** begin **

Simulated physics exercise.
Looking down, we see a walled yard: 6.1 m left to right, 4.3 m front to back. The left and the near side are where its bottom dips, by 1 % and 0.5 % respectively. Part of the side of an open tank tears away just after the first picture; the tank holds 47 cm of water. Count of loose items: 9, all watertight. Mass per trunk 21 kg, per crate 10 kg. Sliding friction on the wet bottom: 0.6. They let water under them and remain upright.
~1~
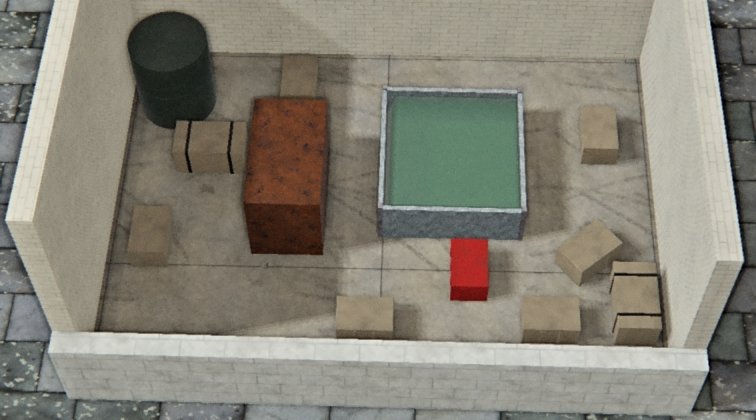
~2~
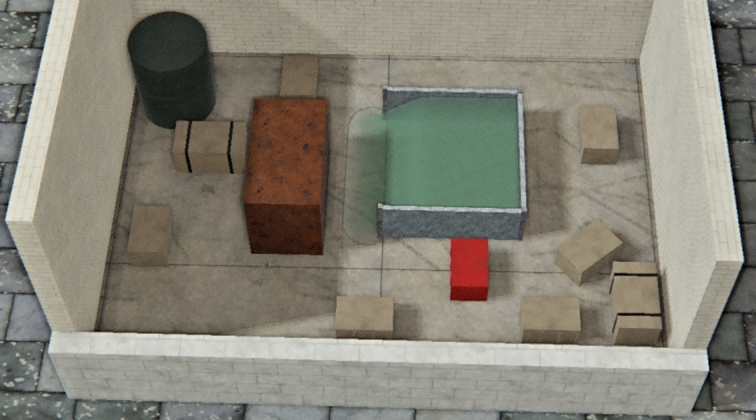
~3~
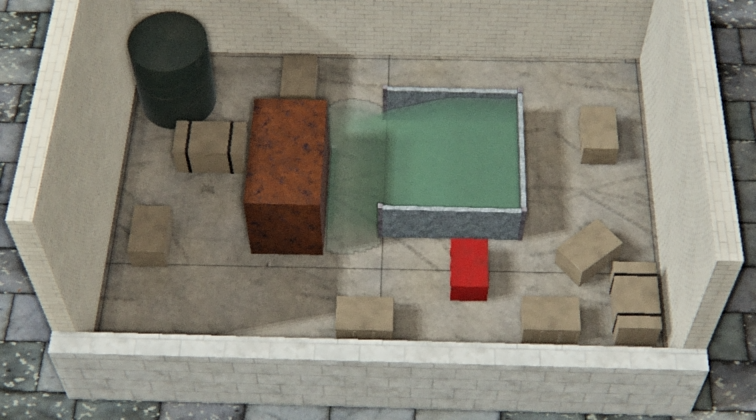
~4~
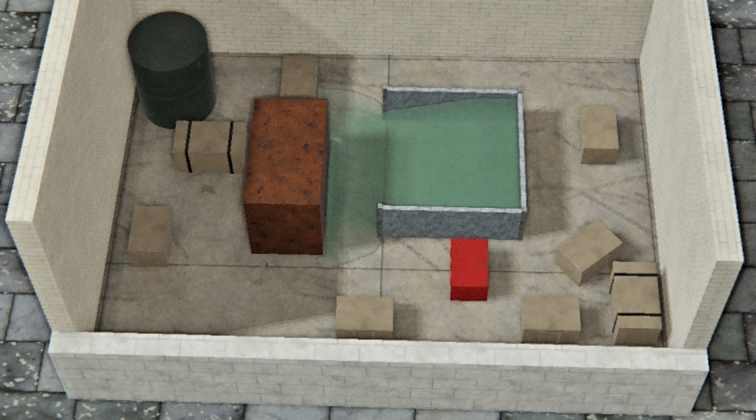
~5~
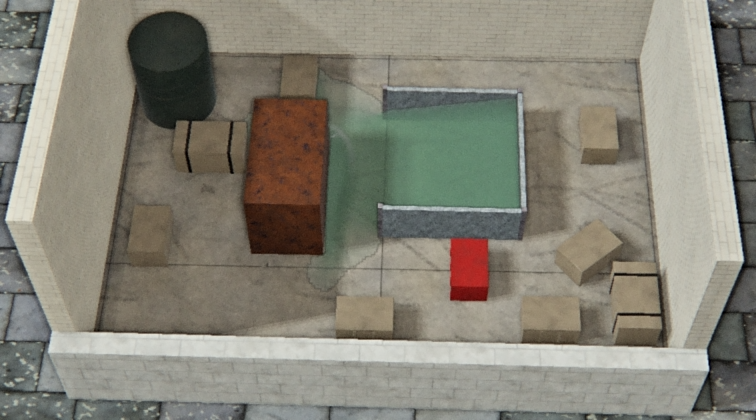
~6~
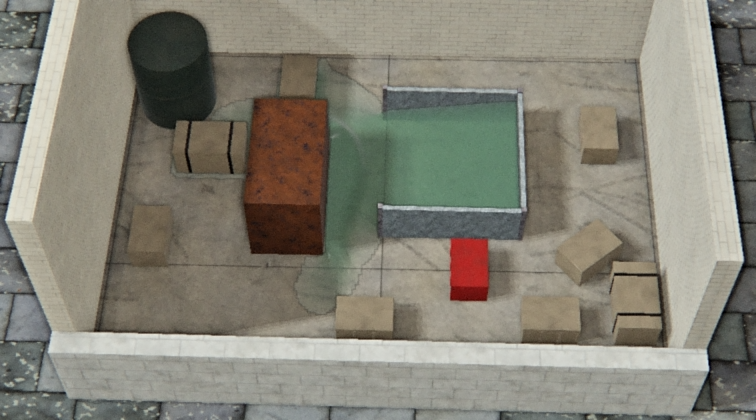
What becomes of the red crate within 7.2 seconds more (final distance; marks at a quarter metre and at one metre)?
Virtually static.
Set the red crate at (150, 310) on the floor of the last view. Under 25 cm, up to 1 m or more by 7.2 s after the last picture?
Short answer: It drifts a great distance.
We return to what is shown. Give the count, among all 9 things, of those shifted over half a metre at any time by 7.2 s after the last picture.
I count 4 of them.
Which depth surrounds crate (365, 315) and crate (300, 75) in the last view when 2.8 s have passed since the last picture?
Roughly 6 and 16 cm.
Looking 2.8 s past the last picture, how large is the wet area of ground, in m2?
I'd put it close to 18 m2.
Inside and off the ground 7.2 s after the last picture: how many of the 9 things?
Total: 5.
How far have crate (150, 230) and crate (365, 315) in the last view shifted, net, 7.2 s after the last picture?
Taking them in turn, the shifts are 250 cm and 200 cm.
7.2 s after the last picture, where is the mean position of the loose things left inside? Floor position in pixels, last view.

** end **

◆ What needs to be done
Give back exactly the lines from the one containing "Which depth surrounds" to the end of the material, both ends included.

◆ Reply
Which depth surrounds crate (365, 315) and crate (300, 75) in the last view when 2.8 s have passed since the last picture?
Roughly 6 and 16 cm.
Looking 2.8 s past the last picture, how large is the wet area of ground, in m2?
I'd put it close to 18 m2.
Inside and off the ground 7.2 s after the last picture: how many of the 9 things?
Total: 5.
How far have crate (150, 230) and crate (365, 315) in the last view shifted, net, 7.2 s after the last picture?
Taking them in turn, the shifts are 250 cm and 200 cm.
7.2 s after the last picture, where is the mean position of the loose things left inside? Floor position in pixels, last view.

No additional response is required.